#### STATED EXERCISE
Provide a single number: the count of lines containing the string "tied".

#### LISTED RECORDS
------------------------------------------------------------------------

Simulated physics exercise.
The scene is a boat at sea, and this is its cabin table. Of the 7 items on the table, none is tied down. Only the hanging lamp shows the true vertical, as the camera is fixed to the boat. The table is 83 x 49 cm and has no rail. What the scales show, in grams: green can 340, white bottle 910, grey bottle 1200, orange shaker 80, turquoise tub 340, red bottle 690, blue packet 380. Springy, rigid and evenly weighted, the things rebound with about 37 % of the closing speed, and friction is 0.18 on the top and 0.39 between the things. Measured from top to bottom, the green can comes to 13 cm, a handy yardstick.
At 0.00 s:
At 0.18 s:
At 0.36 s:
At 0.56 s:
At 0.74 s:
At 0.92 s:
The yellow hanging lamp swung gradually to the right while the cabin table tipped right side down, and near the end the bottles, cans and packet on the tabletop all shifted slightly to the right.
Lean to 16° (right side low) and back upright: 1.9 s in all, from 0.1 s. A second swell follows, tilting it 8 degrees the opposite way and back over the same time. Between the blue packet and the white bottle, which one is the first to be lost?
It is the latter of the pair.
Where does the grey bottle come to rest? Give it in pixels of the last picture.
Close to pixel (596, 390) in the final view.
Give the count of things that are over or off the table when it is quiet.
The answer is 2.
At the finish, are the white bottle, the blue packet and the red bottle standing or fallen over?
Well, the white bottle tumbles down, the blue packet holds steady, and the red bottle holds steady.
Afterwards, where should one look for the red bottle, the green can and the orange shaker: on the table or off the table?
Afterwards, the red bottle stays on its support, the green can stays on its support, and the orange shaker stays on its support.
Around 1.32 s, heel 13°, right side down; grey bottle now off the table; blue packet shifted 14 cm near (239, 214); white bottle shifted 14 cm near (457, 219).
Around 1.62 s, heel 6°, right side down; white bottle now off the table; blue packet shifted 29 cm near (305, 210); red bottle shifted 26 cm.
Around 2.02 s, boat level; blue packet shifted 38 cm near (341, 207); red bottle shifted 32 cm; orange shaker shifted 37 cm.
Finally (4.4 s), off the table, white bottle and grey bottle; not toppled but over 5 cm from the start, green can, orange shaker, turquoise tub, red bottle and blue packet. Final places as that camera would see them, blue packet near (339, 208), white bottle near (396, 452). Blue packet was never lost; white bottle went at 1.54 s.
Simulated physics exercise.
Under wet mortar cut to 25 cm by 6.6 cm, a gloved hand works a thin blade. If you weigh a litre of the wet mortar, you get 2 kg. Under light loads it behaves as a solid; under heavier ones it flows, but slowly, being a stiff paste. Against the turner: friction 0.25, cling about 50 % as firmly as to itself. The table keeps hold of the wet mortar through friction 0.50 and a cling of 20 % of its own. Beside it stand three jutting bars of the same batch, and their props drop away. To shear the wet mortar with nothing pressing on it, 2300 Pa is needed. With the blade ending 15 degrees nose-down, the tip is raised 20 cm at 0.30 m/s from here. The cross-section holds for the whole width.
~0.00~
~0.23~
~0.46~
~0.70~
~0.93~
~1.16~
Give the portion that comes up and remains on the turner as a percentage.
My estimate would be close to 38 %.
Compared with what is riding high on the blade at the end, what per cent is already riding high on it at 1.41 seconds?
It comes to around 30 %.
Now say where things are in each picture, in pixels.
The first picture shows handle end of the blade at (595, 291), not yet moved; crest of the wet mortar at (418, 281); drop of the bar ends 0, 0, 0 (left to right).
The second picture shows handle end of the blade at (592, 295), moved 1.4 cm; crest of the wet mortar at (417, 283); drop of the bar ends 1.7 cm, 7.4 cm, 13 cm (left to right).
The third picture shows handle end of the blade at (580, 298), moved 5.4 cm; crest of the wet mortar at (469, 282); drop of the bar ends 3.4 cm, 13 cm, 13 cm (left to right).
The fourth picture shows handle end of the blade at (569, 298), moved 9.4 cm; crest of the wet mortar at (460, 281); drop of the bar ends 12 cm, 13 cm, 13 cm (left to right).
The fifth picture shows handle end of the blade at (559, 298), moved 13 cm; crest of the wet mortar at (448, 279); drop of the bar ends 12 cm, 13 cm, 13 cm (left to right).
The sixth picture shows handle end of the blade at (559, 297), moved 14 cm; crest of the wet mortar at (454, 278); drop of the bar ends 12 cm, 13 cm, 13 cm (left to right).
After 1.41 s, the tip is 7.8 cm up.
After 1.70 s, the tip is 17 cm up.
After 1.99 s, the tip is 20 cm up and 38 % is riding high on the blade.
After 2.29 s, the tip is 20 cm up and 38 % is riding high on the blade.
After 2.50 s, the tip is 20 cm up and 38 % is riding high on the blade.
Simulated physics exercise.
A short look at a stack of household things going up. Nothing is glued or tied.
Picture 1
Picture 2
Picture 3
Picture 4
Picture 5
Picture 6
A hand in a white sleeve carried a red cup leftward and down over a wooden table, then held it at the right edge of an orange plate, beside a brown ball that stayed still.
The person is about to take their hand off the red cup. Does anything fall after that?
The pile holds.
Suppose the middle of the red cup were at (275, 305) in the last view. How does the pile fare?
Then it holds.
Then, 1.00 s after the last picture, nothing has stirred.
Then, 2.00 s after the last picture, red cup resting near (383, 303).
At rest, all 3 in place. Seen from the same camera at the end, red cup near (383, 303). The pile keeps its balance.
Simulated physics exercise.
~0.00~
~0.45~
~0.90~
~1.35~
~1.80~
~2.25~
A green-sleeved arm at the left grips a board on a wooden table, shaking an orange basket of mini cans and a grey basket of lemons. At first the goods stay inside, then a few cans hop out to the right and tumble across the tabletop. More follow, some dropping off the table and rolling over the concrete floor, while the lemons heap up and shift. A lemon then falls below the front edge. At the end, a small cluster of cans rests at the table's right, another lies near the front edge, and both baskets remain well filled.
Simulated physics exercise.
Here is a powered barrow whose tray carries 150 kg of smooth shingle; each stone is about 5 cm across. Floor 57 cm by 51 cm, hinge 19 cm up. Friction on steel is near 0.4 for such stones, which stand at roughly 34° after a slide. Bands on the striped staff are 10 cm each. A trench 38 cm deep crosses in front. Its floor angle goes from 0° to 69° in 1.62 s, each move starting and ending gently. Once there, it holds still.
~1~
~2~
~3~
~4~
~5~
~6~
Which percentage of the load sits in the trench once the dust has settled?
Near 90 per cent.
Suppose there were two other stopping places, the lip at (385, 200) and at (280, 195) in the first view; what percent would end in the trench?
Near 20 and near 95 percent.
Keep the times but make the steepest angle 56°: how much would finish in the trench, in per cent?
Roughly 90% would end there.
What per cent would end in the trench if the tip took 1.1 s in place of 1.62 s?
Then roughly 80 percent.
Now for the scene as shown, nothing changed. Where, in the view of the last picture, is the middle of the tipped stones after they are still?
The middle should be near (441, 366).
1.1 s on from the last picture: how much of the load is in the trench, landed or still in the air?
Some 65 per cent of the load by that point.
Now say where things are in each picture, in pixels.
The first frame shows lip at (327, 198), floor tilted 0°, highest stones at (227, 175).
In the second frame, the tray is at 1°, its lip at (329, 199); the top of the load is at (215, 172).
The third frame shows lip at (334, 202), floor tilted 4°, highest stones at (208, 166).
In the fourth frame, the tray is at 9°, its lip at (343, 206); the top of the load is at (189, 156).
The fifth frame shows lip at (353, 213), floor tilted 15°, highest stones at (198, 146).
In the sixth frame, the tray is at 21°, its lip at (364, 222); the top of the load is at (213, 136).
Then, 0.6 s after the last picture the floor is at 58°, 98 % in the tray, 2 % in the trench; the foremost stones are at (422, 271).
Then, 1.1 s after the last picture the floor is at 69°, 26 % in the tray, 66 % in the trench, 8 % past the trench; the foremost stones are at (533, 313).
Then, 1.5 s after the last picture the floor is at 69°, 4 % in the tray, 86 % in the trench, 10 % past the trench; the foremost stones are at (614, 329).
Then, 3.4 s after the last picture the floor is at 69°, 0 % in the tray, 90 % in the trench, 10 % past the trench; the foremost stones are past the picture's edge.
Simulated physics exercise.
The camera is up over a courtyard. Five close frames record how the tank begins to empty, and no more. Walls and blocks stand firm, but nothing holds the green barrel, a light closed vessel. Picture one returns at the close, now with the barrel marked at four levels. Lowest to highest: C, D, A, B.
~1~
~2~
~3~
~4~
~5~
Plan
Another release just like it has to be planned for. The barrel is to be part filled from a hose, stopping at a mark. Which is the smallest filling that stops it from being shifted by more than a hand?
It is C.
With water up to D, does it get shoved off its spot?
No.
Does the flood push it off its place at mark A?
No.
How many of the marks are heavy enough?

------------------------------------------------------------------------

#### THE ANSWER
2